[Start of Records supplied]

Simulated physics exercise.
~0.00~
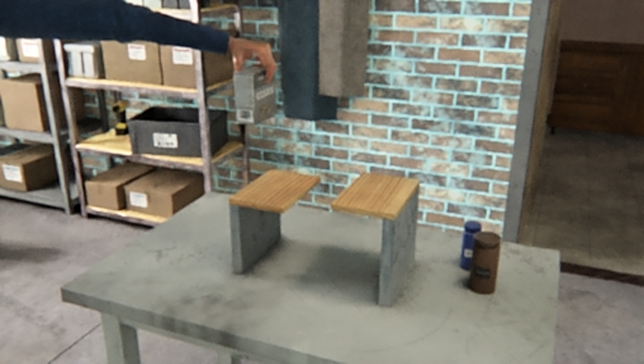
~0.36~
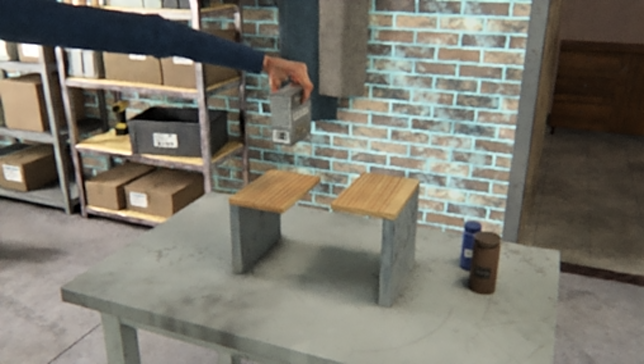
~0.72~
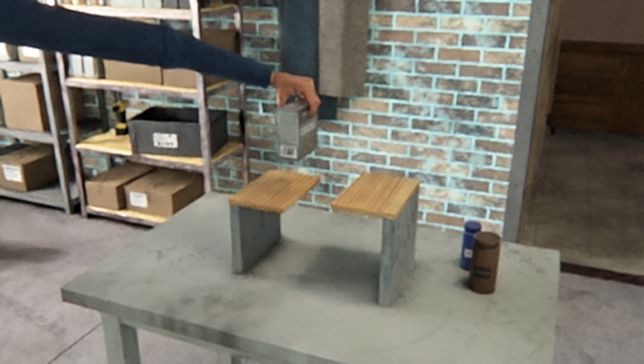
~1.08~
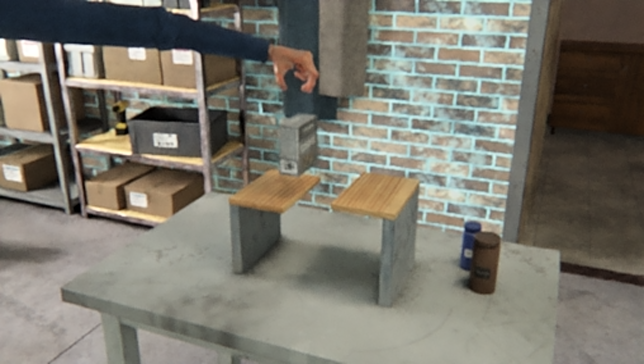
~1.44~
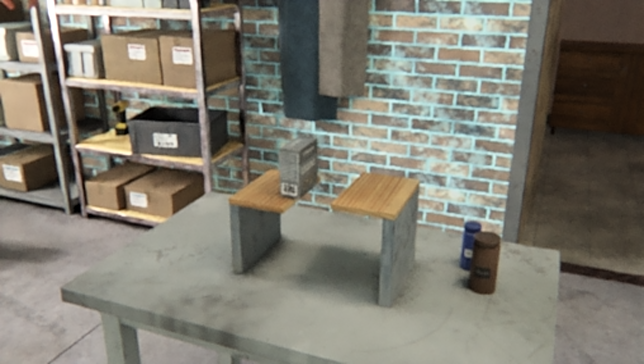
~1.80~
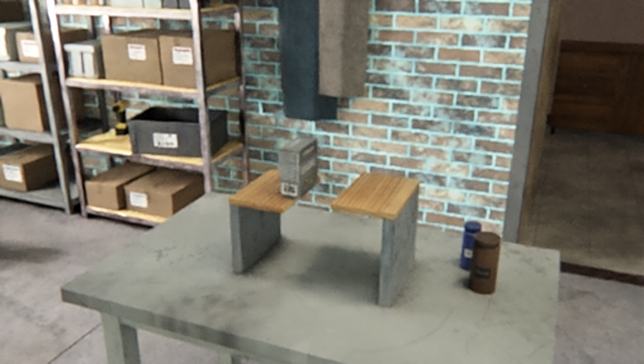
A hand in a dark blue sleeve holds a small grey packet upright above a grey table, seen from slightly above in a storeroom with a brick wall and shelves of boxes behind. Two wooden-topped ledges on grey supports stand on the table with a gap between them, and a blue shaker and a brown jar sit at the right. The hand carries the packet right and down, then lets go above the gap and draws back. The packet drops a short way and lodges upright between the ledges at the top, staying there while the shaker and jar remain unmoved.
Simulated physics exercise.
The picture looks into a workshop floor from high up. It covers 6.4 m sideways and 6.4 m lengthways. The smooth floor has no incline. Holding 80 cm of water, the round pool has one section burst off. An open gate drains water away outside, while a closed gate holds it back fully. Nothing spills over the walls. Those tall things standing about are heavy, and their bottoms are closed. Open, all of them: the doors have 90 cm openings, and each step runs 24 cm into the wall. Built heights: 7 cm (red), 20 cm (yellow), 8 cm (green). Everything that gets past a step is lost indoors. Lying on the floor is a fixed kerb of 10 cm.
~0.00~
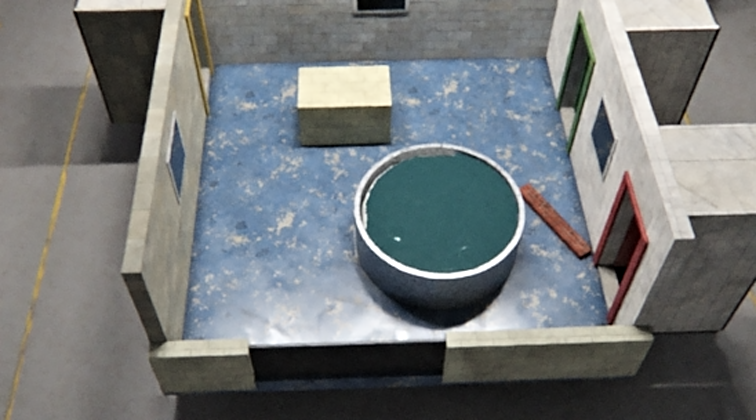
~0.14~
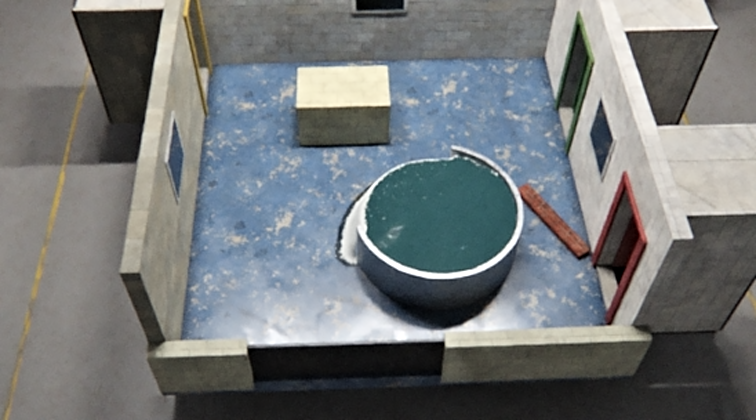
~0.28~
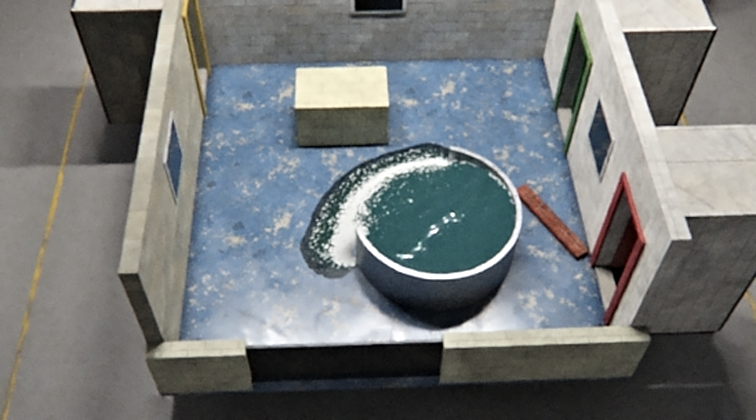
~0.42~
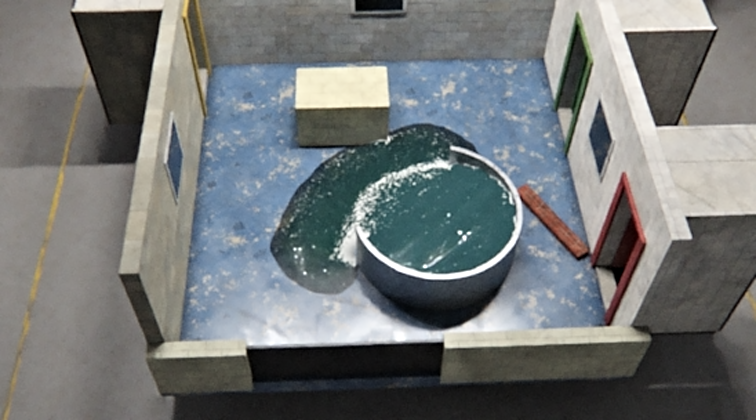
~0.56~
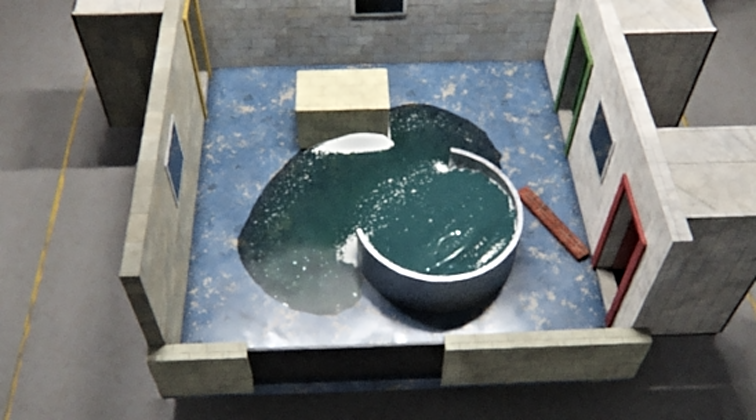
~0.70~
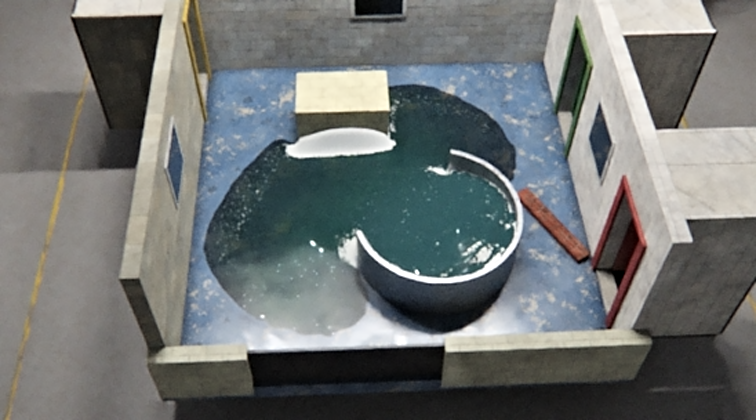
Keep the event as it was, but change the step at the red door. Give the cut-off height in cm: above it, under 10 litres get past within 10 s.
The cut-off is roughly 17 cm.
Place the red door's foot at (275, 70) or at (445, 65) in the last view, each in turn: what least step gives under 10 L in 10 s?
About 22 cm, then about 21 cm.
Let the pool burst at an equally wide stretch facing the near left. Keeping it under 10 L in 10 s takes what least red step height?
About 14.0 cm.
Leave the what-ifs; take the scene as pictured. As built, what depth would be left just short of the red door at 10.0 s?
17.5 cm.
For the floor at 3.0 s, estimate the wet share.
The wet part is about 65 per cent.
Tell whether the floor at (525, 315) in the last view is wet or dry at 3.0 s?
I'd say that place has stayed dry.
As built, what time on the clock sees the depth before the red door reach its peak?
Around 7.5 s, give or take.
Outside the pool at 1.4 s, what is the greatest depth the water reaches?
About 55 cm at most.
After 1.4 s water covers 50 % of the floor, deepest (55 cm) near (200, 167); it has not reached the red door.
After 3.0 s water covers 65 % of the floor, deepest (40 cm) near (209, 80); it has not reached the red door.
After 10.0 s water covers 100 % of the floor, deepest (20 cm) near (439, 353); 17 cm at the red door, 126 litres in over its 7 cm step.
At the red door as built, the water arrived by 4.9 s and peaked near 18 cm at 7.4 s.
Run again over the same 10 s with other heights there, 28 litres in over 14 cm, 2 litres over 19 cm. The limit of 10 litres is kept from about 17 cm up.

[End of Records supplied]

**Task objective**
Extract the full listing above verbatim; pictures are to be left out of the copy.

**Response below**
Simulated physics exercise.
~0.00~
~0.36~
~0.72~
~1.08~
~1.44~
~1.80~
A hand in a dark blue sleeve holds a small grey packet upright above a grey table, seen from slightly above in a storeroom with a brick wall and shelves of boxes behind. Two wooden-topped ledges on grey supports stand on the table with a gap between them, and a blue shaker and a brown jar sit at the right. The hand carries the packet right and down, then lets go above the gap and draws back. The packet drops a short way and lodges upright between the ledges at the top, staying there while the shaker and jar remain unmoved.
Simulated physics exercise.
The picture looks into a workshop floor from high up. It covers 6.4 m sideways and 6.4 m lengthways. The smooth floor has no incline. Holding 80 cm of water, the round pool has one section burst off. An open gate drains water away outside, while a closed gate holds it back fully. Nothing spills over the walls. Those tall things standing about are heavy, and their bottoms are closed. Open, all of them: the doors have 90 cm openings, and each step runs 24 cm into the wall. Built heights: 7 cm (red), 20 cm (yellow), 8 cm (green). Everything that gets past a step is lost indoors. Lying on the floor is a fixed kerb of 10 cm.
~0.00~
~0.14~
~0.28~
~0.42~
~0.56~
~0.70~
Keep the event as it was, but change the step at the red door. Give the cut-off height in cm: above it, under 10 litres get past within 10 s.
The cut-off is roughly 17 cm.
Place the red door's foot at (275, 70) or at (445, 65) in the last view, each in turn: what least step gives under 10 L in 10 s?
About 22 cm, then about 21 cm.
Let the pool burst at an equally wide stretch facing the near left. Keeping it under 10 L in 10 s takes what least red step height?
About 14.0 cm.
Leave the what-ifs; take the scene as pictured. As built, what depth would be left just short of the red door at 10.0 s?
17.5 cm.
For the floor at 3.0 s, estimate the wet share.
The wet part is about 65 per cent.
Tell whether the floor at (525, 315) in the last view is wet or dry at 3.0 s?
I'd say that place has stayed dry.
As built, what time on the clock sees the depth before the red door reach its peak?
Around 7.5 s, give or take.
Outside the pool at 1.4 s, what is the greatest depth the water reaches?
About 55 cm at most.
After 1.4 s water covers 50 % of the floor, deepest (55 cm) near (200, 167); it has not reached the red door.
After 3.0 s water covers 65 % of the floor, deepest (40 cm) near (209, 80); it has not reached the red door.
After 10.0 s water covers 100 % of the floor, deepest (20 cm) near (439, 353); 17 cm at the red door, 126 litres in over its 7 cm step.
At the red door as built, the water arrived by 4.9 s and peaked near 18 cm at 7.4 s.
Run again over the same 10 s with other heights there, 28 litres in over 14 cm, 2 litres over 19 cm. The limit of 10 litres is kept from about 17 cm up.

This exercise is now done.